> What the task requires: Each line below must be set down exactly; omit any image you find.

> Supplied information:
--- --- ---
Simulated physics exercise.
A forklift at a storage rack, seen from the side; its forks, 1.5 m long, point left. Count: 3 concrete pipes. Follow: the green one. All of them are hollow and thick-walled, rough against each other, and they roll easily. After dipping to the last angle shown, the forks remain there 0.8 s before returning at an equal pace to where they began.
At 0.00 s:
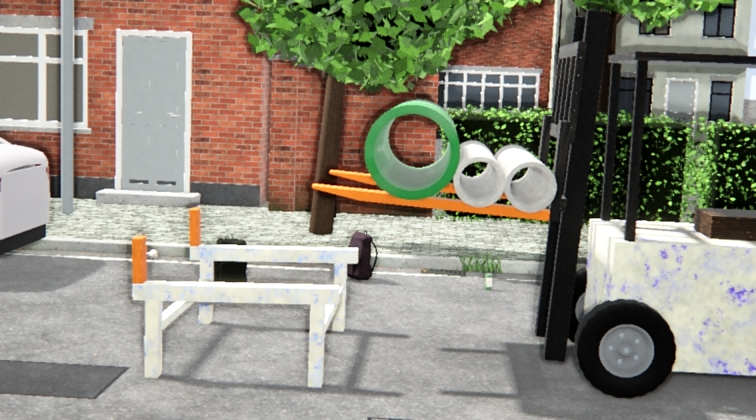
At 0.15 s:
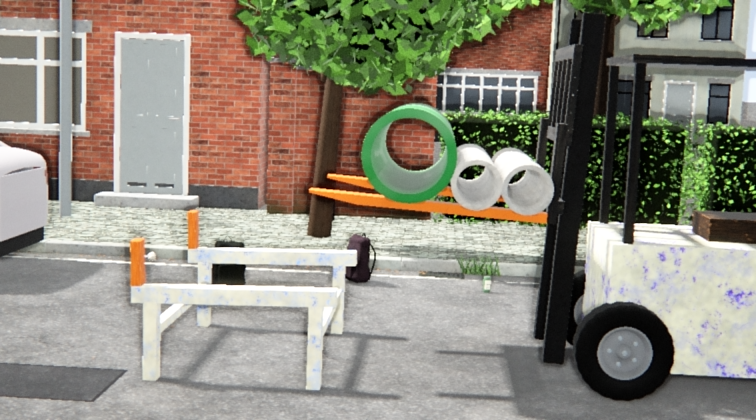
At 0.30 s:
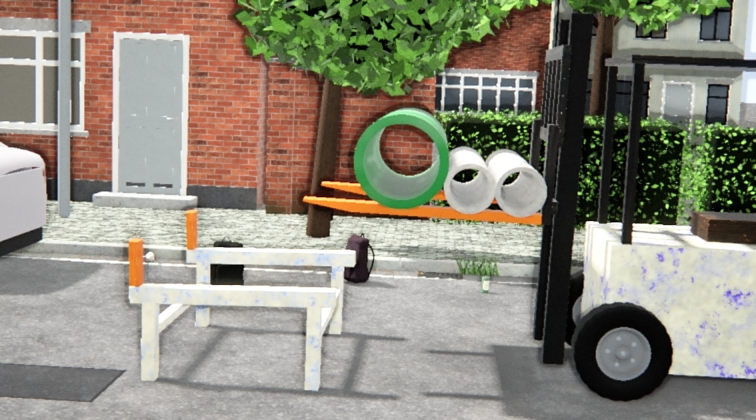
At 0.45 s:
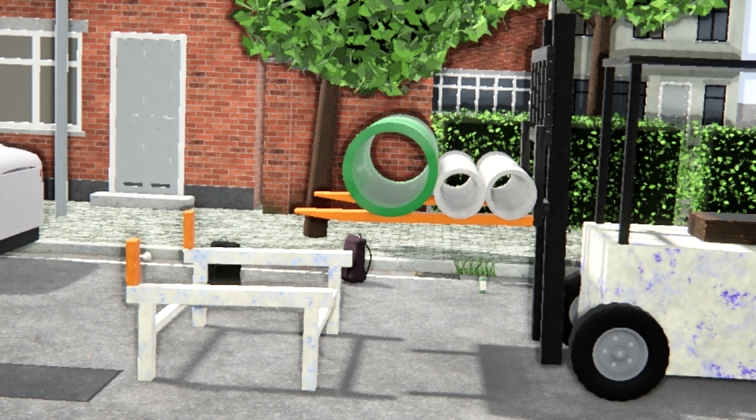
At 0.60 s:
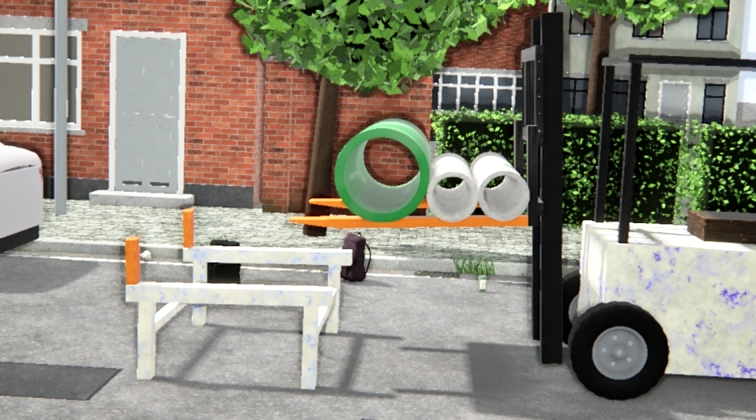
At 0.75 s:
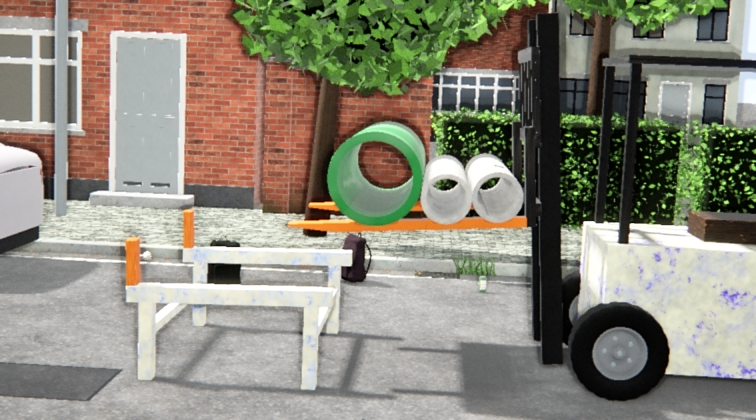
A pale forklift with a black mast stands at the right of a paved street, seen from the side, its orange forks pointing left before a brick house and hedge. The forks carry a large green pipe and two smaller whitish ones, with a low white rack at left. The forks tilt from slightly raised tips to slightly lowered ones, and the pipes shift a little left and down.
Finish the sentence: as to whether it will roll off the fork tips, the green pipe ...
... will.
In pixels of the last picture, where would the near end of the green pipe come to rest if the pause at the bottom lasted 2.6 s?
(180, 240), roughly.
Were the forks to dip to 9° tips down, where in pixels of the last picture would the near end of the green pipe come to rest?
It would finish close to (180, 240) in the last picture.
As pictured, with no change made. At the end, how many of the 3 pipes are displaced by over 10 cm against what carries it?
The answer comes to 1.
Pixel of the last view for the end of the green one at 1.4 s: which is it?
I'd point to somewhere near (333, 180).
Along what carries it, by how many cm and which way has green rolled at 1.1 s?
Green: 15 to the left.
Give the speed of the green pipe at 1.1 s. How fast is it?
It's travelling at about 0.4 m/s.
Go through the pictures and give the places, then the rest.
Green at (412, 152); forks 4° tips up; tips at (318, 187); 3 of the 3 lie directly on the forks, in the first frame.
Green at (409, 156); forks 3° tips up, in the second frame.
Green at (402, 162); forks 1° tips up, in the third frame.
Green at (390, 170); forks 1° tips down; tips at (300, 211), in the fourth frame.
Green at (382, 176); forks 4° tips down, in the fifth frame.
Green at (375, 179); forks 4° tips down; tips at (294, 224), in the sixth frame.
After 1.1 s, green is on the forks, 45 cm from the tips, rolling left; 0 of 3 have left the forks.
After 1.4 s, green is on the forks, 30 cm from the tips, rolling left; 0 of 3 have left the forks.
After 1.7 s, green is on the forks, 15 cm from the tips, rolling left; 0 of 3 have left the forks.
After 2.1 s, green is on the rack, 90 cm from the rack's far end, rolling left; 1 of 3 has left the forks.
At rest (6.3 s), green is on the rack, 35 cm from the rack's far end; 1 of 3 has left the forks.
--- --- ---
> Solution to the problem:
Simulated physics exercise.
A forklift at a storage rack, seen from the side; its forks, 1.5 m long, point left. Count: 3 concrete pipes. Follow: the green one. All of them are hollow and thick-walled, rough against each other, and they roll easily. After dipping to the last angle shown, the forks remain there 0.8 s before returning at an equal pace to where they began.
At 0.00 s:
At 0.15 s:
At 0.30 s:
At 0.45 s:
At 0.60 s:
At 0.75 s:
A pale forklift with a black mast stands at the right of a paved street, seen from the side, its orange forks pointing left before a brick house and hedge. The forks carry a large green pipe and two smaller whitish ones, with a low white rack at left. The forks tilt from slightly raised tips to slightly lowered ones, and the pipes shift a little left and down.
Finish the sentence: as to whether it will roll off the fork tips, the green pipe ...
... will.
In pixels of the last picture, where would the near end of the green pipe come to rest if the pause at the bottom lasted 2.6 s?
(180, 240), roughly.
Were the forks to dip to 9° tips down, where in pixels of the last picture would the near end of the green pipe come to rest?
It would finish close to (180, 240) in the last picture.
As pictured, with no change made. At the end, how many of the 3 pipes are displaced by over 10 cm against what carries it?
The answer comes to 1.
Pixel of the last view for the end of the green one at 1.4 s: which is it?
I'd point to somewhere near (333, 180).
Along what carries it, by how many cm and which way has green rolled at 1.1 s?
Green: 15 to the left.
Give the speed of the green pipe at 1.1 s. How fast is it?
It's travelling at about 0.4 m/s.
Go through the pictures and give the places, then the rest.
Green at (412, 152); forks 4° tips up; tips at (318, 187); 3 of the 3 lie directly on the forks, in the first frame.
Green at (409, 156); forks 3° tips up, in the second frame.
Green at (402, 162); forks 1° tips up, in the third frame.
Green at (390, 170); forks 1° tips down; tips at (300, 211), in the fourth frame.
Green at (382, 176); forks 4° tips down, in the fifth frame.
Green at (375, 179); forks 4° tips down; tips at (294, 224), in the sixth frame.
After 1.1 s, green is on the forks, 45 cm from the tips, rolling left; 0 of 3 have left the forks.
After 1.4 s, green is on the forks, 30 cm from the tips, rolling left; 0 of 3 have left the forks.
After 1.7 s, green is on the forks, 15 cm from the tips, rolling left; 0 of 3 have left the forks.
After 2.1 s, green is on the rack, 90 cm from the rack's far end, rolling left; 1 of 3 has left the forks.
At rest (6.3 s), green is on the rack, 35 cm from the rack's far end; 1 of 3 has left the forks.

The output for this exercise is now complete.